__Exercise__: Below are some records. Copy every line in them that holds "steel".

__Material to process__:
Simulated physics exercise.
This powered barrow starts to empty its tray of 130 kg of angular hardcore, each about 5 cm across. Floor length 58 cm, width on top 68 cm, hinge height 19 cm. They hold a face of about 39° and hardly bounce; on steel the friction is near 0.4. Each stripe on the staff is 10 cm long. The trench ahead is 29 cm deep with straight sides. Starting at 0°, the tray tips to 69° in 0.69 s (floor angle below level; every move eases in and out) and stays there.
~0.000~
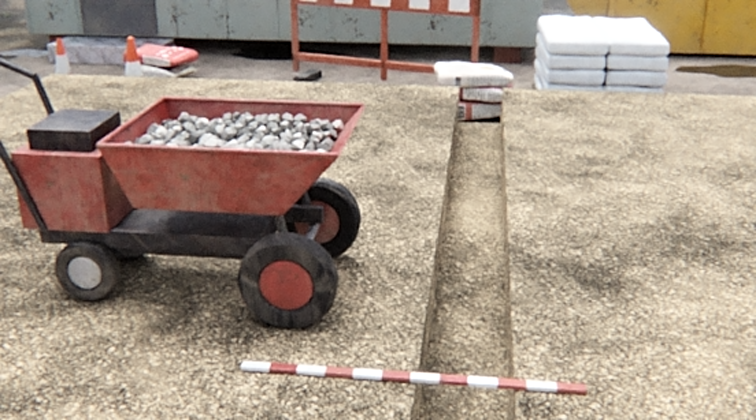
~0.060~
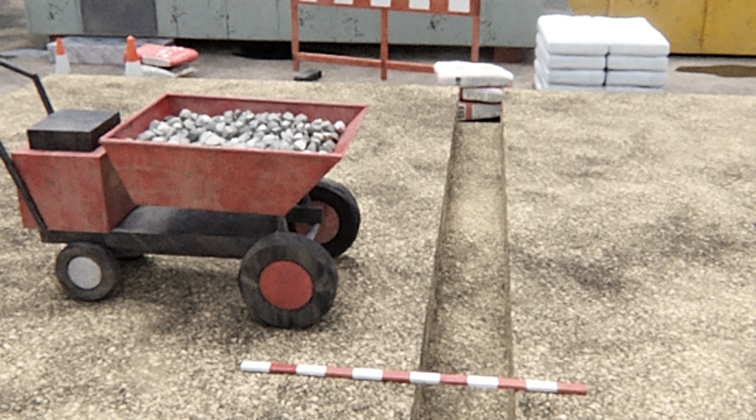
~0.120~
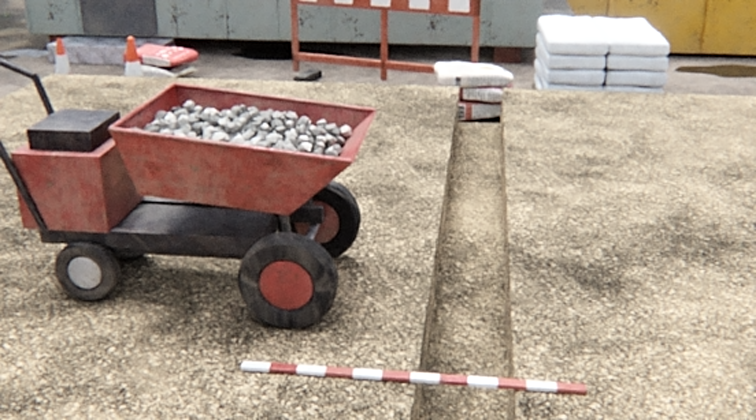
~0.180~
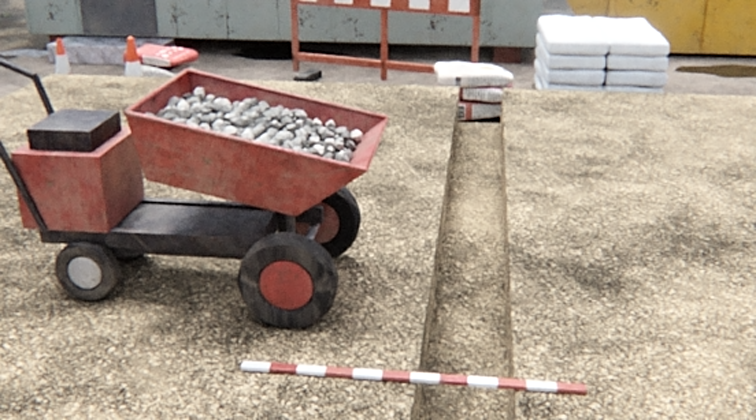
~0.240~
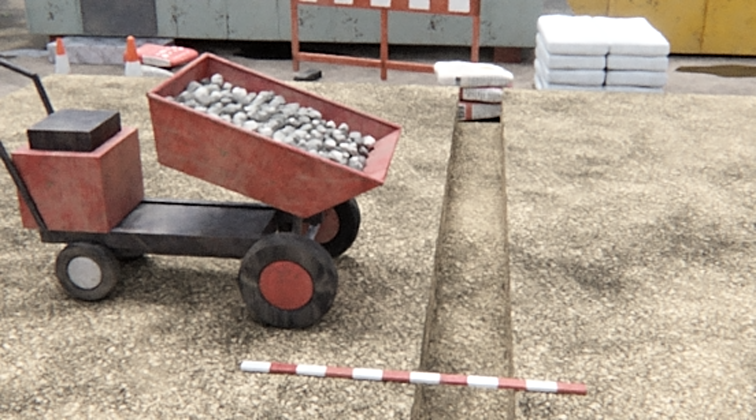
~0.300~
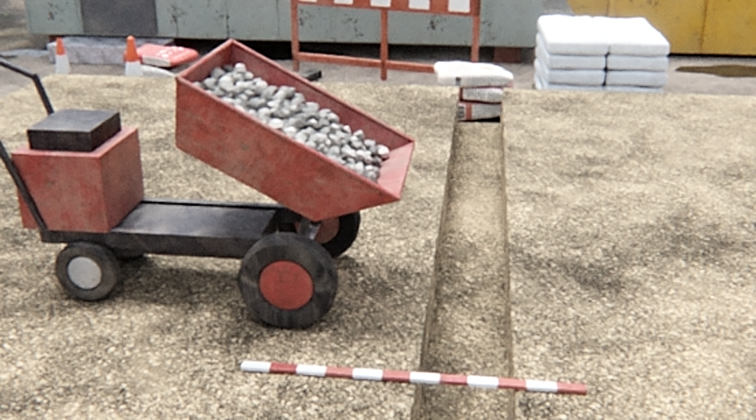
On a gravelly work site, a red powered barrow's tray of grey stones tilting steadily down toward the right beside a narrow trench.
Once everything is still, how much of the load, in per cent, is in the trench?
Some 77 per cent of it.
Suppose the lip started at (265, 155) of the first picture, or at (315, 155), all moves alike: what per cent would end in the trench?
First some 65, then 90 per cent.
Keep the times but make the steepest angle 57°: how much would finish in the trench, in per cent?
Then about 40 per cent.
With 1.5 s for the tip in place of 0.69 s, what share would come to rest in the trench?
In that case some 95 per cent.
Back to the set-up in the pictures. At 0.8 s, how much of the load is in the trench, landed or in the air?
About 25 per cent by then.
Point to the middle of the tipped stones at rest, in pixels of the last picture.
Their middle is at about (481, 334).
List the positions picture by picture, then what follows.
The first picture shows lip at (338, 156), floor tilted 0°, highest stones at (251, 125).
The second picture shows lip at (341, 157), floor tilted 1°, highest stones at (225, 122); the stones move at 0.3 m/s on average.
The third picture shows lip at (352, 162), floor tilted 6°, highest stones at (193, 116); the stones move at 0.7 m/s on average.
The fourth picture shows lip at (366, 171), floor tilted 12°, highest stones at (194, 102); the stones move at 1.0 m/s on average.
The fifth picture shows lip at (383, 183), floor tilted 19°, highest stones at (210, 88); the stones move at 1.2 m/s on average.
In the sixth picture, the tray is at 28°, its lip at (399, 199); the top of the load is at (230, 74); the stones move at 1.3 m/s on average.
After 0.5 s the floor is at 59°; 100 % in the tray; the foremost stones are at (419, 234).
After 0.8 s the floor is at 69°; 75 % in the tray, 25 % in the trench, 1 % past the trench; the foremost stones are at (519, 297).
After 1.1 s the floor is at 69°; 25 % in the tray, 52 % in the trench, 23 % past the trench; the foremost stones are at (675, 313).
After 3.1 s the floor is at 69°; 0 % in the tray, 77 % in the trench, 23 % past the trench; the foremost stones are at (750, 316).
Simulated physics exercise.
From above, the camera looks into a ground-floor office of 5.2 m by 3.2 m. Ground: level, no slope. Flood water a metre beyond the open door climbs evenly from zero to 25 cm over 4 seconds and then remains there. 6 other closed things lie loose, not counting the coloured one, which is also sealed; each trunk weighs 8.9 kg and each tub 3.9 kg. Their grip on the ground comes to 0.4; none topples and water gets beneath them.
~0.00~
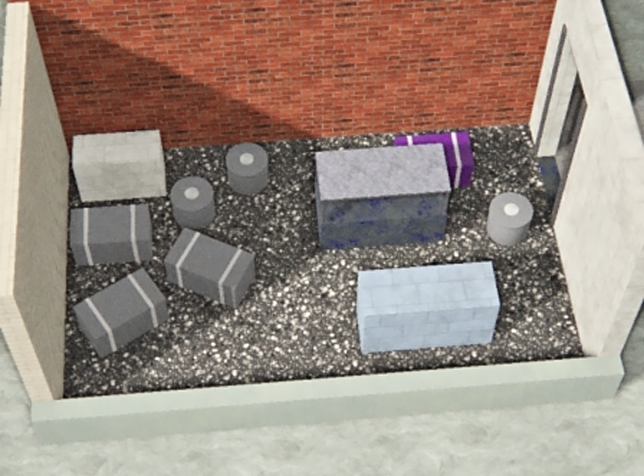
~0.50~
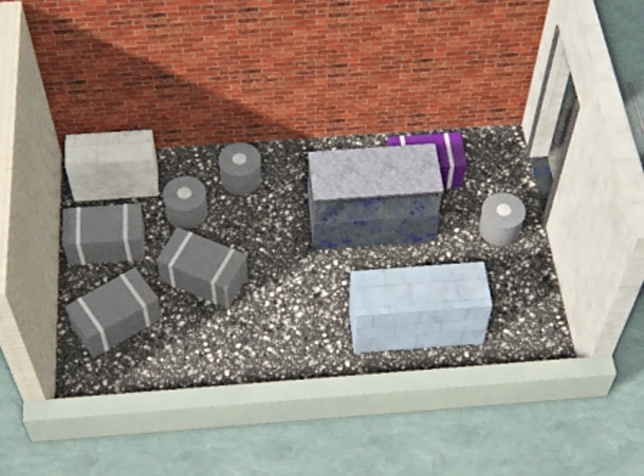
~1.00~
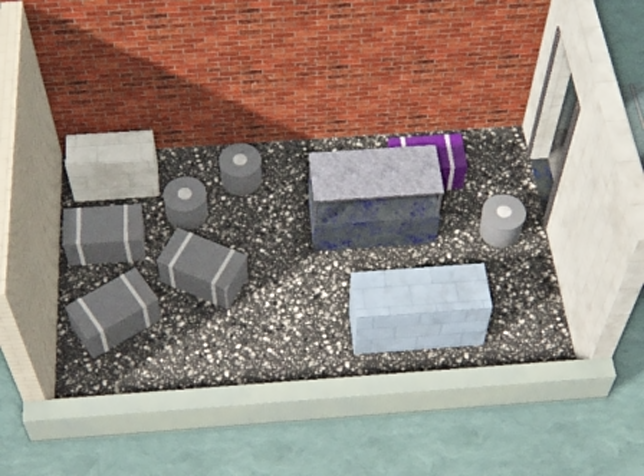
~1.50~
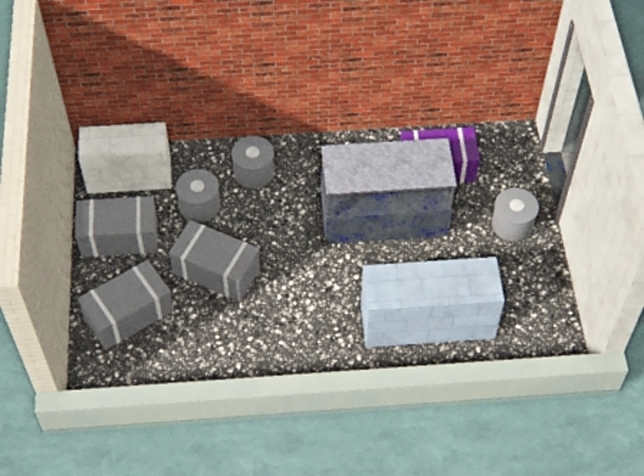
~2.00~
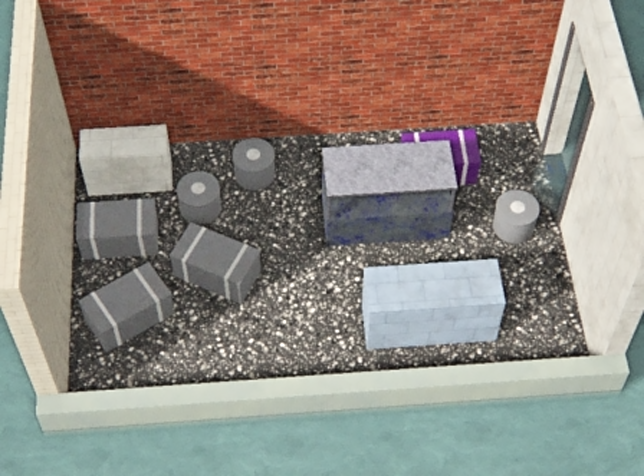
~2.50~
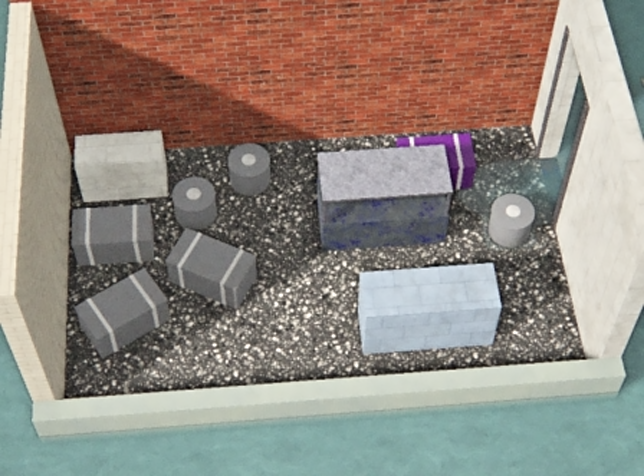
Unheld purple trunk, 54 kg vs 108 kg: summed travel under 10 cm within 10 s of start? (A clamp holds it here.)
Heavier only.
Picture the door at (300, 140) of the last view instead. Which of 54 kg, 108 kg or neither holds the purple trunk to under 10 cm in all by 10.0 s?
The light one suffices.
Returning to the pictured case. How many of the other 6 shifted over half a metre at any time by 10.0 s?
Answer: 3.
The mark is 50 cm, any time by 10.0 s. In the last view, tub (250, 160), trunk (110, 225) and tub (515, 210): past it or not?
Listed order gives above limit, within limit, above limit.
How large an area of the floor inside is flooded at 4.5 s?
4.0 m2.
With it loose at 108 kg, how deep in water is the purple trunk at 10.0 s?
Depth: Approx. 11 cm.
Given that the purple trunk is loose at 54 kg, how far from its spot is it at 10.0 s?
Close to 60 centimetres.
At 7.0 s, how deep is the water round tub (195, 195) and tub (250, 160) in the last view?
About 4 and 4 cm.
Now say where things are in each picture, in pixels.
The purple trunk at (434, 151), on the bottom; water covers 0.0 m2; 0 of 7 have shifted, in the first frame.
The purple trunk at (427, 151), on the bottom; 0.0 m2 under water; 0 of 7 have shifted, in the second frame.
The purple trunk at (427, 153), on the bottom; water covers 0.0 m2; 0 of 7 have shifted, in the third frame.
The purple trunk at (440, 146) rests on the ground; water covers 0.0 m2; 0 of 7 have shifted, in the fourth frame.
The purple trunk at (441, 148), on the bottom; water covers 0.1 m2; 0 of 7 have shifted, in the fifth frame.
The purple trunk at (436, 152) rests on the ground; water covers 0.6 m2; 0 of 7 have shifted, in the sixth frame.
After 3.5 s the purple trunk would be 0 cm from its start with 54 kg and 0 cm from its start with 108 kg; 5 cm of water round it then.
After 4.5 s the purple trunk would be 0 cm from its start with 54 kg and 0 cm from its start with 108 kg; 8 cm of water round it then.
After 7.0 s the purple trunk would be 55 cm from its start with 54 kg and 0 cm from its start with 108 kg; 10 cm of water round it then.
After 10.0 s the purple trunk would be 59 cm from its start with 54 kg and 0 cm from its start with 108 kg; 11 cm of water round it then.
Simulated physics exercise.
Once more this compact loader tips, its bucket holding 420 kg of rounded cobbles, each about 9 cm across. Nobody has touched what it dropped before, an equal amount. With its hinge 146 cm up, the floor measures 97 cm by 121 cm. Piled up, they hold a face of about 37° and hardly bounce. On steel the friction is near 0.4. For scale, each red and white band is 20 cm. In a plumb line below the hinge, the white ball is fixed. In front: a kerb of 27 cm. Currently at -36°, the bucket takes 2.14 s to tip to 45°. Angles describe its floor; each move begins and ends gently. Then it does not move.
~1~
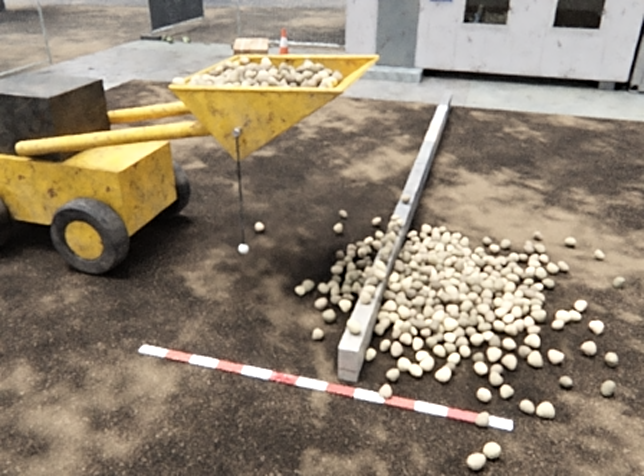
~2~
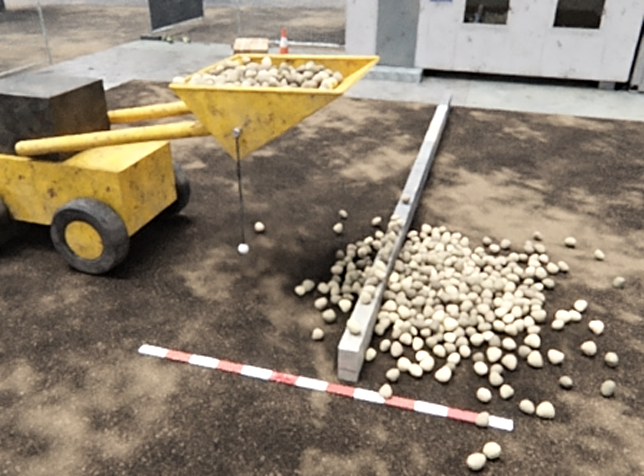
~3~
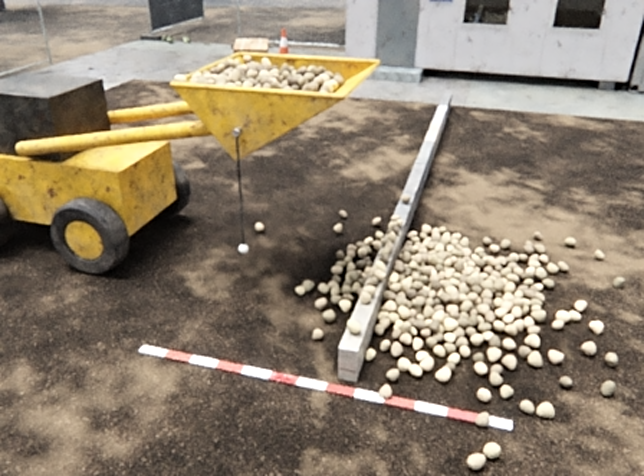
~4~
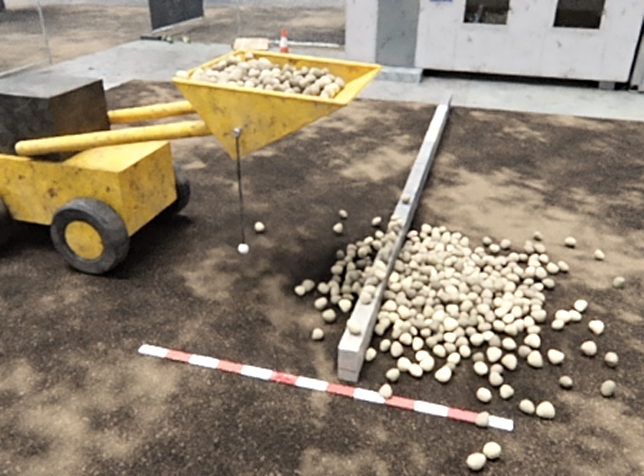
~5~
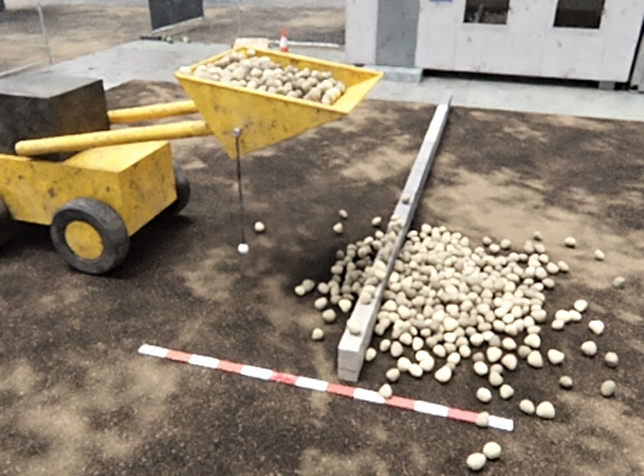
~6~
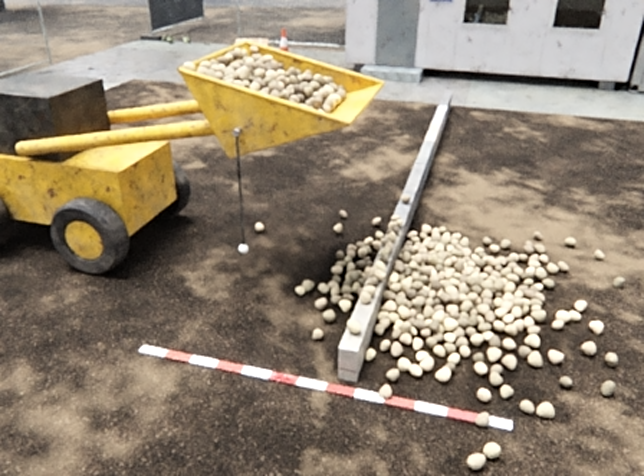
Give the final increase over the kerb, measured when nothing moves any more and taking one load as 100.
Close to 19 parts in a hundred.
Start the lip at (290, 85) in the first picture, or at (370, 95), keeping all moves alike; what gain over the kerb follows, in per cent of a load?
Case one about 0 %, case two about 60 %.
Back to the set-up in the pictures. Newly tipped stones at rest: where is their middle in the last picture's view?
The middle lies near (355, 267) in the last picture.
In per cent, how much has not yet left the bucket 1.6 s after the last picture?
Around 5 per cent of the load is still inside.
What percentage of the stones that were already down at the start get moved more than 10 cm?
I'd say roughly 5 per cent of them.
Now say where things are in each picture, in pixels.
In the first picture, the bucket is at -36°, its lip at (343, 91); the top of the load is at (281, 70). The earlier load is highest near (382, 261), 32 cm above ground level, 14 % on this side of the kerb, 86 % over the kerb.
In the second picture, the bucket is at -35°, its lip at (343, 93); the top of the load is at (259, 70).
In the third picture, the bucket is at -33°, its lip at (345, 97); the top of the load is at (244, 70).
In the fourth picture, the bucket is at -30°, its lip at (347, 104); the top of the load is at (238, 65).
In the fifth picture, the bucket is at -26°, its lip at (349, 113); the top of the load is at (240, 62).
The sixth picture shows lip at (351, 124), floor tilted -20°, highest stones at (242, 59).
Then, 1.0 s after the last picture the floor is at 32°; in per cent of one load, 95 in the bucket, 19 on this side of the kerb, 86 over the kerb; the foremost stones are past the picture's edge.
Then, 1.6 s after the last picture the floor is at 45°; in per cent of one load, 7 in the bucket, 96 on this side of the kerb, 96 over the kerb; the foremost stones are past the picture's edge.
Then, 2.0 s after the last picture the floor is at 45°; in per cent of one load, 0 in the bucket, 95 on this side of the kerb, 105 over the kerb; the foremost stones are past the picture's edge.
Then, 4.7 s after the last picture the floor is at 45°; in per cent of one load, 0 in the bucket, 94 on this side of the kerb, 106 over the kerb; the foremost stones are past the picture's edge. Net gain over the kerb, 19.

__Final result__:
This powered barrow starts to empty its tray of 130 kg of angular hardcore, each about 5 cm across. Floor length 58 cm, width on top 68 cm, hinge height 19 cm. They hold a face of about 39° and hardly bounce; on steel the friction is near 0.4. Each stripe on the staff is 10 cm long. The trench ahead is 29 cm deep with straight sides. Starting at 0°, the tray tips to 69° in 0.69 s (floor angle below level; every move eases in and out) and stays there.
Once more this compact loader tips, its bucket holding 420 kg of rounded cobbles, each about 9 cm across. Nobody has touched what it dropped before, an equal amount. With its hinge 146 cm up, the floor measures 97 cm by 121 cm. Piled up, they hold a face of about 37° and hardly bounce. On steel the friction is near 0.4. For scale, each red and white band is 20 cm. In a plumb line below the hinge, the white ball is fixed. In front: a kerb of 27 cm. Currently at -36°, the bucket takes 2.14 s to tip to 45°. Angles describe its floor; each move begins and ends gently. Then it does not move.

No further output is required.